REQUIRED WORK. Write out all the lines again, precisely as they stand, but without the images.

DATASET EXTRACT.

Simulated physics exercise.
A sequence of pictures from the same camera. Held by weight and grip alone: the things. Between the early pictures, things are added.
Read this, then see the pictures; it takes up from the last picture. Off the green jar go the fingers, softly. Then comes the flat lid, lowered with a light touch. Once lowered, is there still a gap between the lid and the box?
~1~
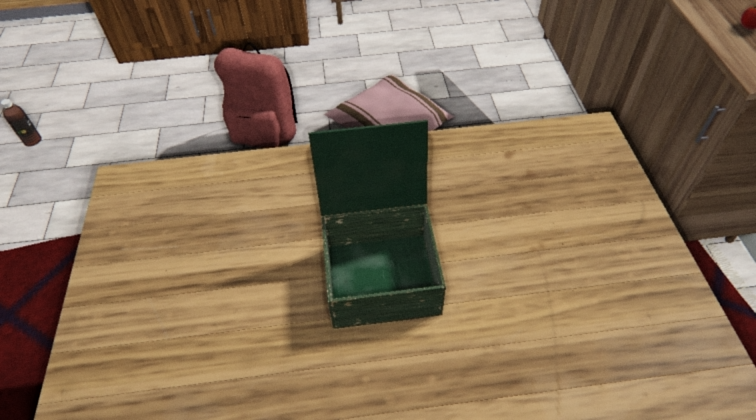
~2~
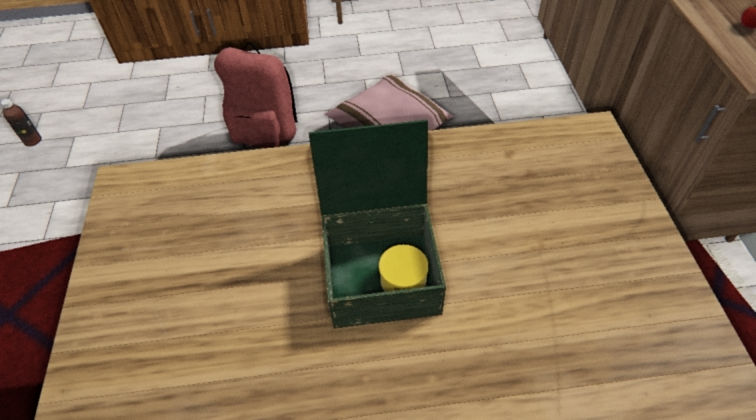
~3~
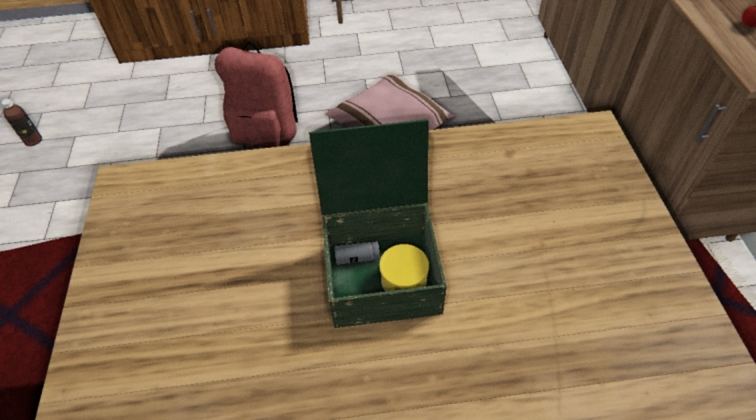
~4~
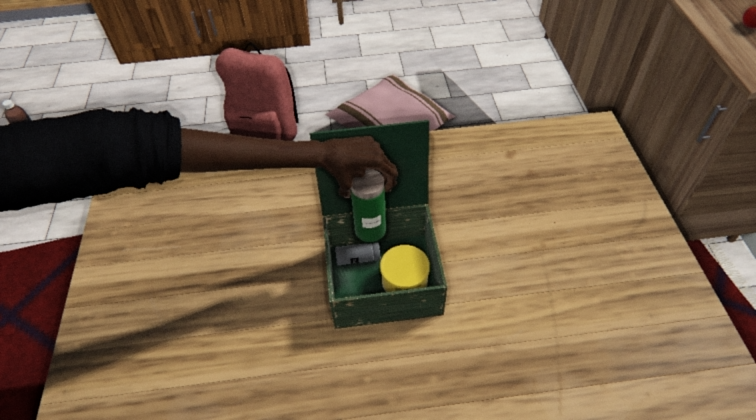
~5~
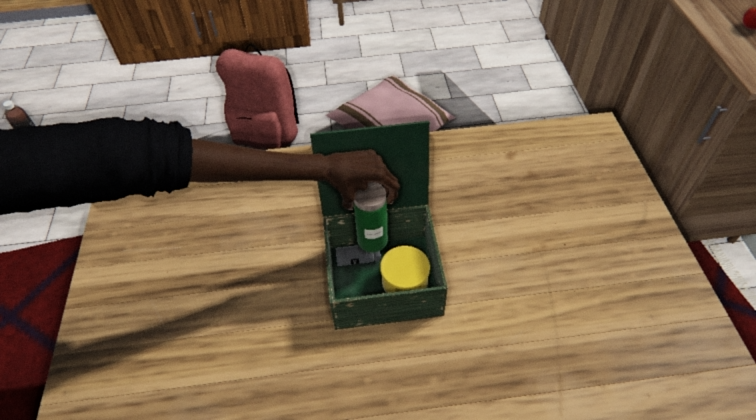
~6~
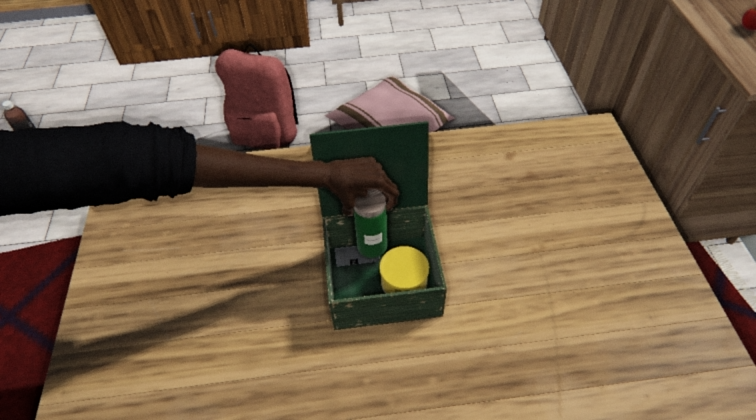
Closed.
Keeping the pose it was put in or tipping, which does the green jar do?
By the end it has leaned over.
Then, 0.50 s past the last view, green jar on its side near (362, 278); grey shaker displaced a little; yellow tub displaced a little.
Then, 1.20 s past the last view, lid starting down; green jar on its side near (349, 283); grey shaker displaced a little; yellow tub displaced a little.
Then, 1.70 s past the last view, lid 48° above the rim; green jar on its side near (350, 283); grey shaker displaced a little; yellow tub displaced a little.
Then, 2.00 s past the last view, lid 13° above the rim; green jar on its side near (350, 283); grey shaker displaced a little; yellow tub displaced a little.
Finally, lid shut; down or leaning hard in the box, green jar; the other 2 still in place. Final places as the last picture's camera would see them, green jar near (350, 283).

CORRECT RESPONSE.
Simulated physics exercise.
A sequence of pictures from the same camera. Held by weight and grip alone: the things. Between the early pictures, things are added.
Read this, then see the pictures; it takes up from the last picture. Off the green jar go the fingers, softly. Then comes the flat lid, lowered with a light touch. Once lowered, is there still a gap between the lid and the box?
~1~
~2~
~3~
~4~
~5~
~6~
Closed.
Keeping the pose it was put in or tipping, which does the green jar do?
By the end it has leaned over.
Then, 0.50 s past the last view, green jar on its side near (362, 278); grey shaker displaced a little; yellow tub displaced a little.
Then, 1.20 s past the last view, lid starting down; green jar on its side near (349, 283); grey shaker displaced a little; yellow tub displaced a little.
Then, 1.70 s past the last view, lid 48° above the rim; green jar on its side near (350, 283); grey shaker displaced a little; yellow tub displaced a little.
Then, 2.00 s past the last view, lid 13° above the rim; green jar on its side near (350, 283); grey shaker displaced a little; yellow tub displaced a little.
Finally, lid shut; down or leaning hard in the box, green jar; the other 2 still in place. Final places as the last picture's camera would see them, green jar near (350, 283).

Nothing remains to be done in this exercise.